> _WORK TO BE COMPLETED_
Repeat the listing below in full, exactly as it stands.

> _RECORDS SUPPLIED_
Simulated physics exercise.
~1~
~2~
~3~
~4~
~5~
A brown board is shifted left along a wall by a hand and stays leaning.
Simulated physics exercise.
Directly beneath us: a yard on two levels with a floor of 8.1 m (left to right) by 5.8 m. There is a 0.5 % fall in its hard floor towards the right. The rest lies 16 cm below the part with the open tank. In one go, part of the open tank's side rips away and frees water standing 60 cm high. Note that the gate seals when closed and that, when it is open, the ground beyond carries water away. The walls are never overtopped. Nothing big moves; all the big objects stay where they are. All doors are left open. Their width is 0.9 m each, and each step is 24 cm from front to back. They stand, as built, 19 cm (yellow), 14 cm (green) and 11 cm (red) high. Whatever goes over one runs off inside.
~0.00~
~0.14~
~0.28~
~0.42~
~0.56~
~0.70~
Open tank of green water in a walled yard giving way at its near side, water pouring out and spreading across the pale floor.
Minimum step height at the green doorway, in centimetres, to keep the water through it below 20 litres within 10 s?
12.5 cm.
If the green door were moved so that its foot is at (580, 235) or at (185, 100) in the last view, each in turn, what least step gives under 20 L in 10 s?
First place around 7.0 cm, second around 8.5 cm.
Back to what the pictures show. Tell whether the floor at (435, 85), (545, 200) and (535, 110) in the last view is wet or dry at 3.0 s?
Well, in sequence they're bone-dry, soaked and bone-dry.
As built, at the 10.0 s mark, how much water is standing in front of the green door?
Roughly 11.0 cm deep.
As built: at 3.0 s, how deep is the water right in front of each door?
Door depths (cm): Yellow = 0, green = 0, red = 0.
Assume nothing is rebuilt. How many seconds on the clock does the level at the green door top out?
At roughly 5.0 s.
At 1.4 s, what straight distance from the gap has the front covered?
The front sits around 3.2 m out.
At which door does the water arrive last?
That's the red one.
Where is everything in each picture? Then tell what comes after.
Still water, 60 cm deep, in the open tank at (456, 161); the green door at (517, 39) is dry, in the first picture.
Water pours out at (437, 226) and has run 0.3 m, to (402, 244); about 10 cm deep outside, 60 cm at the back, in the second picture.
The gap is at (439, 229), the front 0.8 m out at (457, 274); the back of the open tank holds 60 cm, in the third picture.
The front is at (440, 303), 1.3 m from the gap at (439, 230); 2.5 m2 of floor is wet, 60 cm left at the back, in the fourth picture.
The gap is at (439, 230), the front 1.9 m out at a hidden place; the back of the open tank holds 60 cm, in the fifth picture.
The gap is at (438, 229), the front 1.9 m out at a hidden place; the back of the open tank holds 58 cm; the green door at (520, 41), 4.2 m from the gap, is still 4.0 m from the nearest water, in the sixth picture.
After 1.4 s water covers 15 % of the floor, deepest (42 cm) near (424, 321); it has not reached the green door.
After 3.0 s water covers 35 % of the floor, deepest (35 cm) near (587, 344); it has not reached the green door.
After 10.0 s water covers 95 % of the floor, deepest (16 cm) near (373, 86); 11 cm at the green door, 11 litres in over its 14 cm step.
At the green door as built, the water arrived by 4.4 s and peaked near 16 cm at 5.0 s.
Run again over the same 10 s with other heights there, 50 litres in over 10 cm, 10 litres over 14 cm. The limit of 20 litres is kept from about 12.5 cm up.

> _RESULT OF THIS EXERCISE_
Simulated physics exercise.
~1~
~2~
~3~
~4~
~5~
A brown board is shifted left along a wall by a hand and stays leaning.
Simulated physics exercise.
Directly beneath us: a yard on two levels with a floor of 8.1 m (left to right) by 5.8 m. There is a 0.5 % fall in its hard floor towards the right. The rest lies 16 cm below the part with the open tank. In one go, part of the open tank's side rips away and frees water standing 60 cm high. Note that the gate seals when closed and that, when it is open, the ground beyond carries water away. The walls are never overtopped. Nothing big moves; all the big objects stay where they are. All doors are left open. Their width is 0.9 m each, and each step is 24 cm from front to back. They stand, as built, 19 cm (yellow), 14 cm (green) and 11 cm (red) high. Whatever goes over one runs off inside.
~0.00~
~0.14~
~0.28~
~0.42~
~0.56~
~0.70~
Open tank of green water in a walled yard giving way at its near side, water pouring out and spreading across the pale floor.
Minimum step height at the green doorway, in centimetres, to keep the water through it below 20 litres within 10 s?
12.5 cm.
If the green door were moved so that its foot is at (580, 235) or at (185, 100) in the last view, each in turn, what least step gives under 20 L in 10 s?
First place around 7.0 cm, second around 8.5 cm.
Back to what the pictures show. Tell whether the floor at (435, 85), (545, 200) and (535, 110) in the last view is wet or dry at 3.0 s?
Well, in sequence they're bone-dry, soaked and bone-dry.
As built, at the 10.0 s mark, how much water is standing in front of the green door?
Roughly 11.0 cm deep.
As built: at 3.0 s, how deep is the water right in front of each door?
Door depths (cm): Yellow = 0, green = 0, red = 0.
Assume nothing is rebuilt. How many seconds on the clock does the level at the green door top out?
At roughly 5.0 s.
At 1.4 s, what straight distance from the gap has the front covered?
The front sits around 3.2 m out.
At which door does the water arrive last?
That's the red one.
Where is everything in each picture? Then tell what comes after.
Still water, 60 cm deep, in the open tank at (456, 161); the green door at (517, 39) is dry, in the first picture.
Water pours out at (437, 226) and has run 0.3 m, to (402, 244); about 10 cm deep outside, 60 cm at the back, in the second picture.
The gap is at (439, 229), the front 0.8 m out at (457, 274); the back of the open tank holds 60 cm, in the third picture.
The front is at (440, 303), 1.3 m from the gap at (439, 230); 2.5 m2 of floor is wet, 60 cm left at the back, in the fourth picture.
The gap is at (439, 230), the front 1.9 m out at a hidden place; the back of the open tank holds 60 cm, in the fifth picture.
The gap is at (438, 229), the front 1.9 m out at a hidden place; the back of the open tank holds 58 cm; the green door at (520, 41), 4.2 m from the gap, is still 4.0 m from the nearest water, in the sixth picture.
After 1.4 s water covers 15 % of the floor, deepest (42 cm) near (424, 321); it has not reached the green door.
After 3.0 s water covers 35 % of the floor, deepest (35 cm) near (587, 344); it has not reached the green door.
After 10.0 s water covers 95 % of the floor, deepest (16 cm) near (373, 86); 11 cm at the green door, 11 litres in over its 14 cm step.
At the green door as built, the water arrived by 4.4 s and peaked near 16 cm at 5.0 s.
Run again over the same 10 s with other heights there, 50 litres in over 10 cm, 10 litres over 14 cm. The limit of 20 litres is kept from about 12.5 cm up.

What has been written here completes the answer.